-- Entries start --

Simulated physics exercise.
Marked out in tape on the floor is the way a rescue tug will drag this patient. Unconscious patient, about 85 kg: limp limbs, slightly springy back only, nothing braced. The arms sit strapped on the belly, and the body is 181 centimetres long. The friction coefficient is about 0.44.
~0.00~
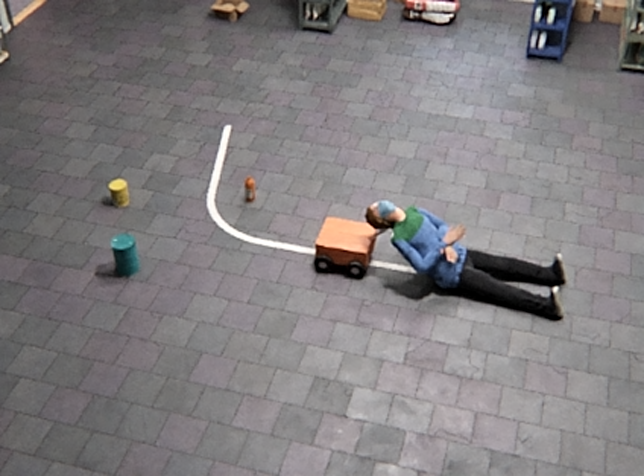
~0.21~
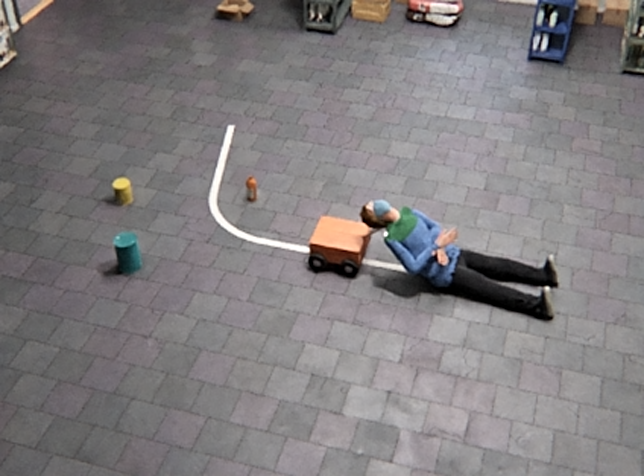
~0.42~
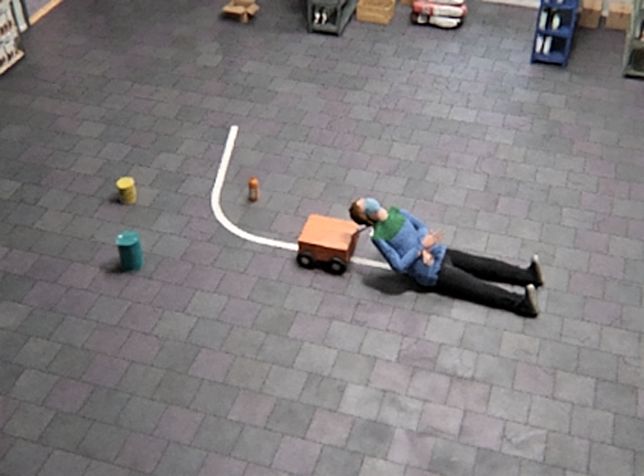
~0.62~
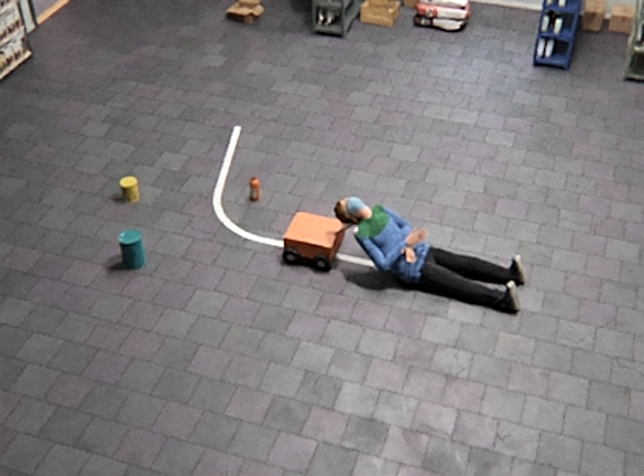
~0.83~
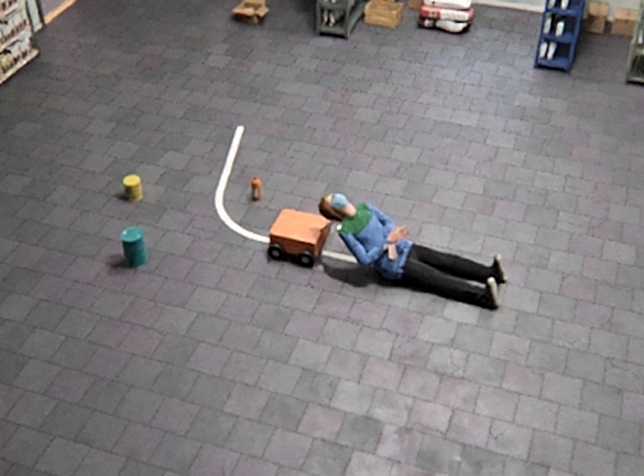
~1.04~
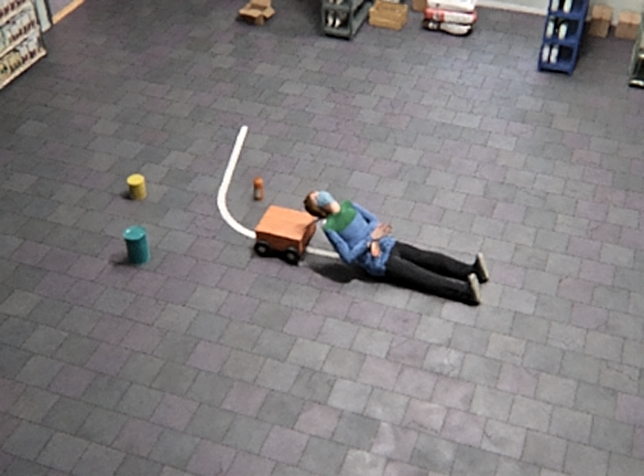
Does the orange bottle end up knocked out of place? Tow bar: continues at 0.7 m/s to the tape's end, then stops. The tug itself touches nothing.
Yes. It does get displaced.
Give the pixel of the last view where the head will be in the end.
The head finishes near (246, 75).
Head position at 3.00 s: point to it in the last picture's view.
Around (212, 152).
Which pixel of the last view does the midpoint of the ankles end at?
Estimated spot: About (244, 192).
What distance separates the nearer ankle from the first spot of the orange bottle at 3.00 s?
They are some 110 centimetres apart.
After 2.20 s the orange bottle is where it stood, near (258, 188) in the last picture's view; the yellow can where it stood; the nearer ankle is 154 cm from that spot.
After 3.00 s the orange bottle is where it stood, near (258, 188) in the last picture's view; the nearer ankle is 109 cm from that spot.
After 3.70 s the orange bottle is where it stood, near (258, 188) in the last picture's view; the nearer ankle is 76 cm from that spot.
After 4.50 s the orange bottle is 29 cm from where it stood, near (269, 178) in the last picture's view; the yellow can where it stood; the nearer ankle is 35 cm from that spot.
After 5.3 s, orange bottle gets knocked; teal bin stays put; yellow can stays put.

-- Entries end --
-- Entries start --

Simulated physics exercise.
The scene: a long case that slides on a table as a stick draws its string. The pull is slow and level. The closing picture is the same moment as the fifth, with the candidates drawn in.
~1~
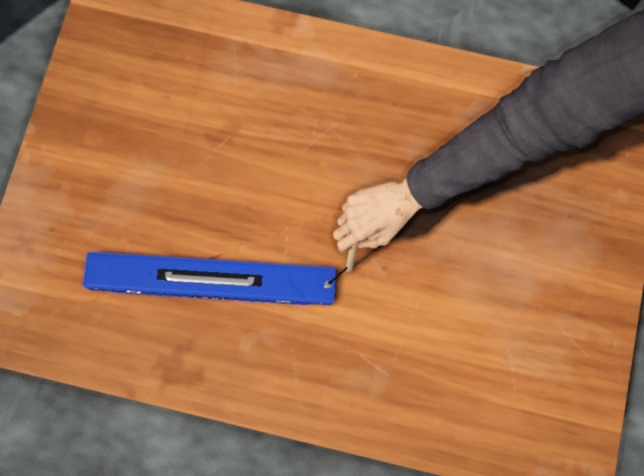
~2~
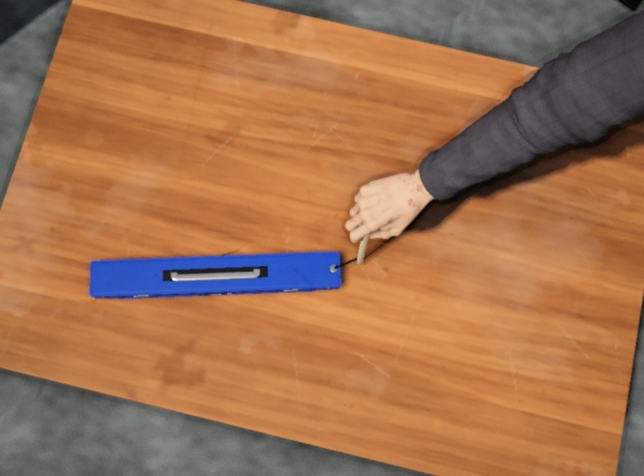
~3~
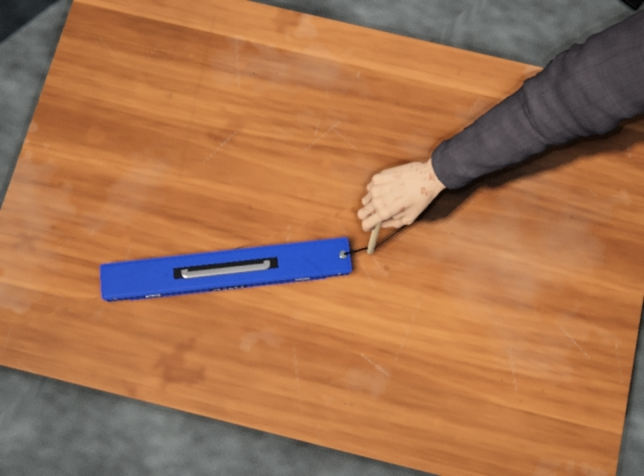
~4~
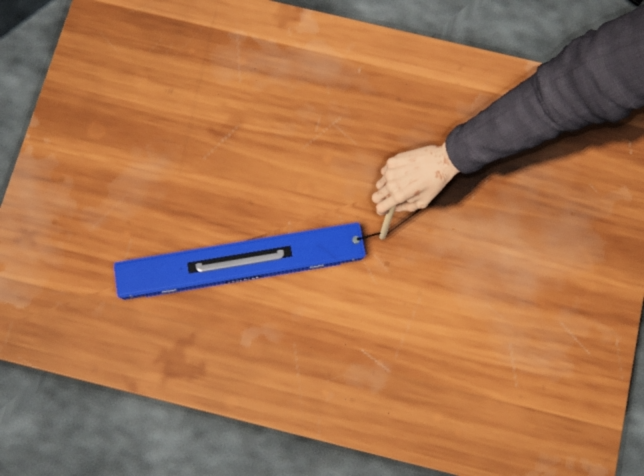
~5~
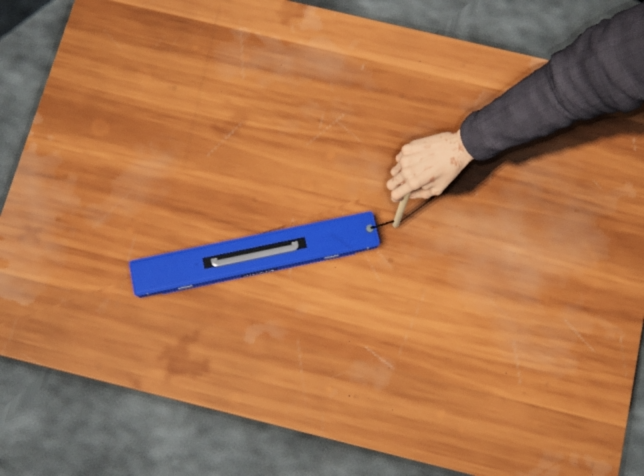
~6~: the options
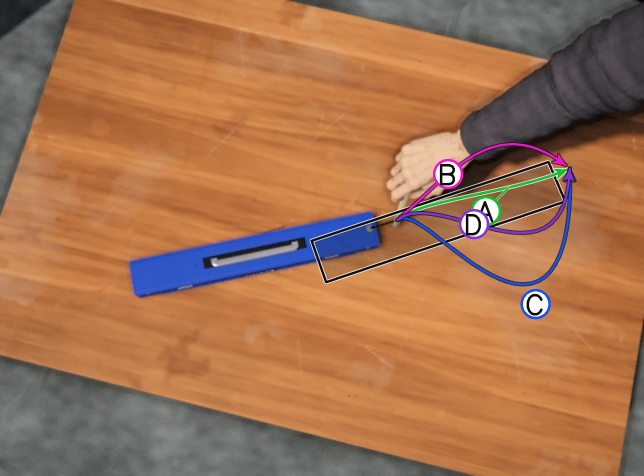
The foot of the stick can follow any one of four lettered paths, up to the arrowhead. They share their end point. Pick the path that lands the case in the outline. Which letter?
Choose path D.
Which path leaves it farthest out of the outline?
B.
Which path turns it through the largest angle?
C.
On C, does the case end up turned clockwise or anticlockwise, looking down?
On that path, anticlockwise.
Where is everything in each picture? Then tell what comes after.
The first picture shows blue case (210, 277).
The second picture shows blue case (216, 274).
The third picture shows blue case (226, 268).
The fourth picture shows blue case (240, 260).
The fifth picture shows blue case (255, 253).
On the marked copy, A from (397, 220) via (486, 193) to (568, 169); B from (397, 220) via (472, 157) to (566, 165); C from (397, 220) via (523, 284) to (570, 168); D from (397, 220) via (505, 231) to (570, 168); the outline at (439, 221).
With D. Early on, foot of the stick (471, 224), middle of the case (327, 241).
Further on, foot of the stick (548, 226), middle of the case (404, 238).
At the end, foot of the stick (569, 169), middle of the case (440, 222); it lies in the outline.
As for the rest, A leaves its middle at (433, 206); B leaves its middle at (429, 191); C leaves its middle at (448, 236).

-- Entries end --
-- Entries start --

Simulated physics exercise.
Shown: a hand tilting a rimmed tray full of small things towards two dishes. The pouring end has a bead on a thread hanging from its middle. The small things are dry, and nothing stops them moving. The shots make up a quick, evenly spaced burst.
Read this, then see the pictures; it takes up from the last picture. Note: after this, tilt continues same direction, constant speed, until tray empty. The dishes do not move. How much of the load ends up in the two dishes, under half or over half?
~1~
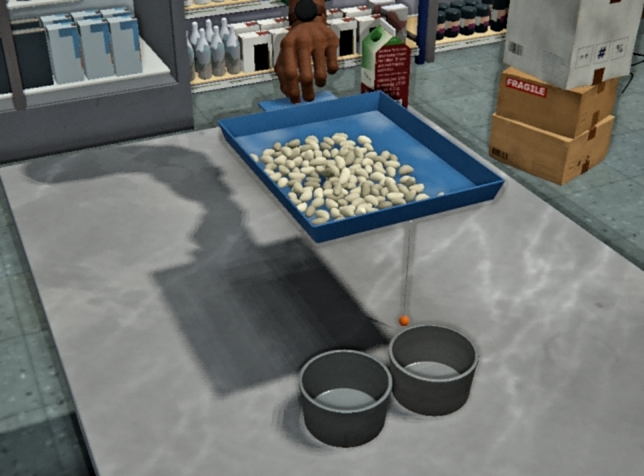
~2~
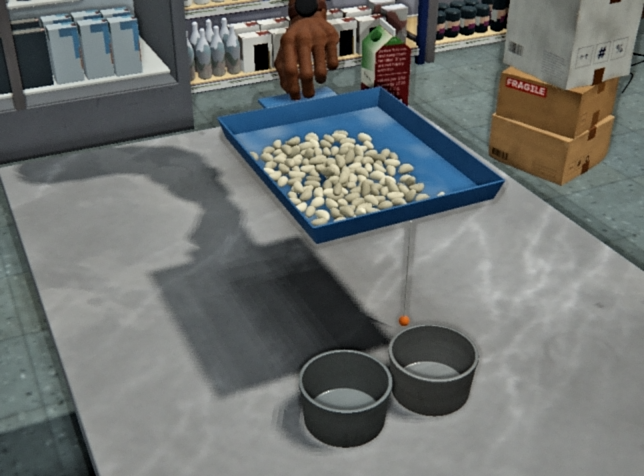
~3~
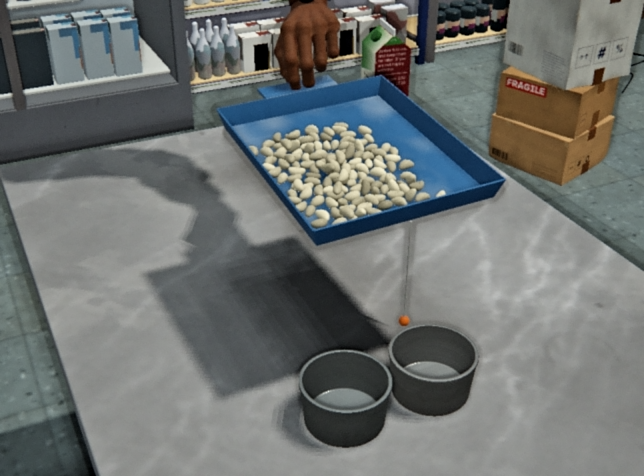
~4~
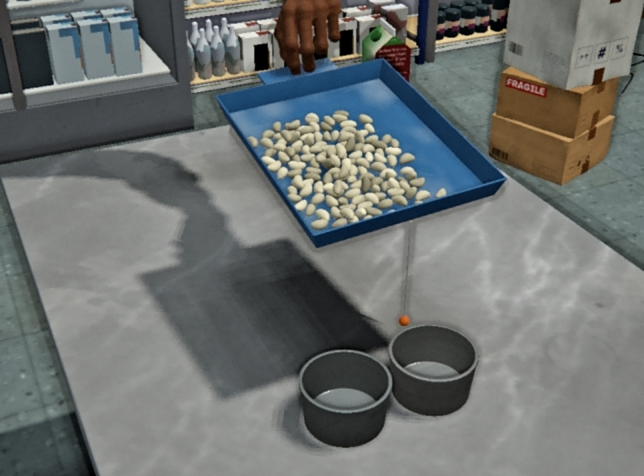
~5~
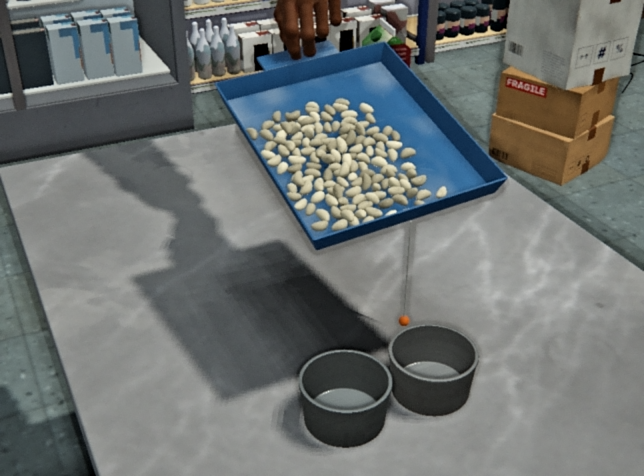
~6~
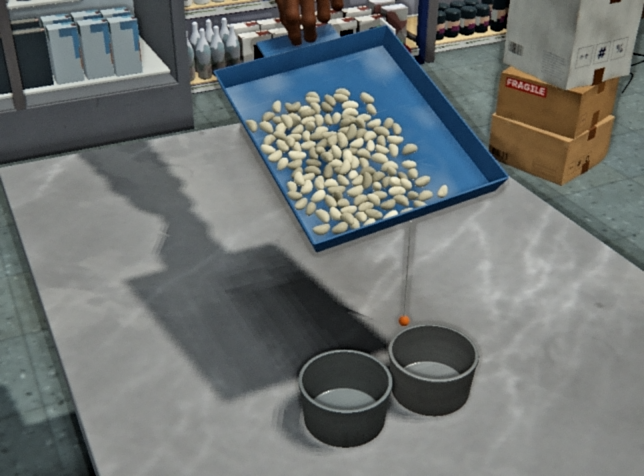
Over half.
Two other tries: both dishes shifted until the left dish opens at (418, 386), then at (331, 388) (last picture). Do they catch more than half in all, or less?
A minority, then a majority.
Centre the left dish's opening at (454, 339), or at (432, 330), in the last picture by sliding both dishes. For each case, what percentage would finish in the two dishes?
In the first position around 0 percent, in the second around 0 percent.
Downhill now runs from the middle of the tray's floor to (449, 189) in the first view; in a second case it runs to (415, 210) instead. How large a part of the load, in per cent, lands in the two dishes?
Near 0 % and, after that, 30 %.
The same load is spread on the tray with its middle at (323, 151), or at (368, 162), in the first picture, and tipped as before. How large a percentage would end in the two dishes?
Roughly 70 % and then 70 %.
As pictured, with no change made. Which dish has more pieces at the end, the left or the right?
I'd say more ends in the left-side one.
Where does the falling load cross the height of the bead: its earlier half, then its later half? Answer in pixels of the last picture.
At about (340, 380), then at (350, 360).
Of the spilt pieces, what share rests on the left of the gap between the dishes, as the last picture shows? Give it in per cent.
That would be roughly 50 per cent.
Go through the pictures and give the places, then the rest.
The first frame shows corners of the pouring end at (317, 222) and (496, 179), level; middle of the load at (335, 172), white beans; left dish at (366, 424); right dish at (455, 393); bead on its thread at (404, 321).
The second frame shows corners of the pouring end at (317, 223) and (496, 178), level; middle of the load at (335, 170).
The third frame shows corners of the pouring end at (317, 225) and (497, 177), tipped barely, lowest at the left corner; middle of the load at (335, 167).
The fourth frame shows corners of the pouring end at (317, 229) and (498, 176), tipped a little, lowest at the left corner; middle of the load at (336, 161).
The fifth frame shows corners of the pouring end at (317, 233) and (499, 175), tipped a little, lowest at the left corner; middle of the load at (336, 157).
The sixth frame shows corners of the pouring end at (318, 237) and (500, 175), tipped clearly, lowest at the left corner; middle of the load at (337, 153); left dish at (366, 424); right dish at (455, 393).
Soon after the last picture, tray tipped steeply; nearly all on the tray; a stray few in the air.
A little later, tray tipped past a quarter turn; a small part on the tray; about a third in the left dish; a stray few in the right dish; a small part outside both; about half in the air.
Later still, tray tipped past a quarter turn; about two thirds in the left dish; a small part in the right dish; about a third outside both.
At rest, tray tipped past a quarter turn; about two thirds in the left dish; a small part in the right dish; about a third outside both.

-- Entries end --

## Your goal:
Only the count is needed: the number of lines in the data that include the word "this".

## Exercise response:
2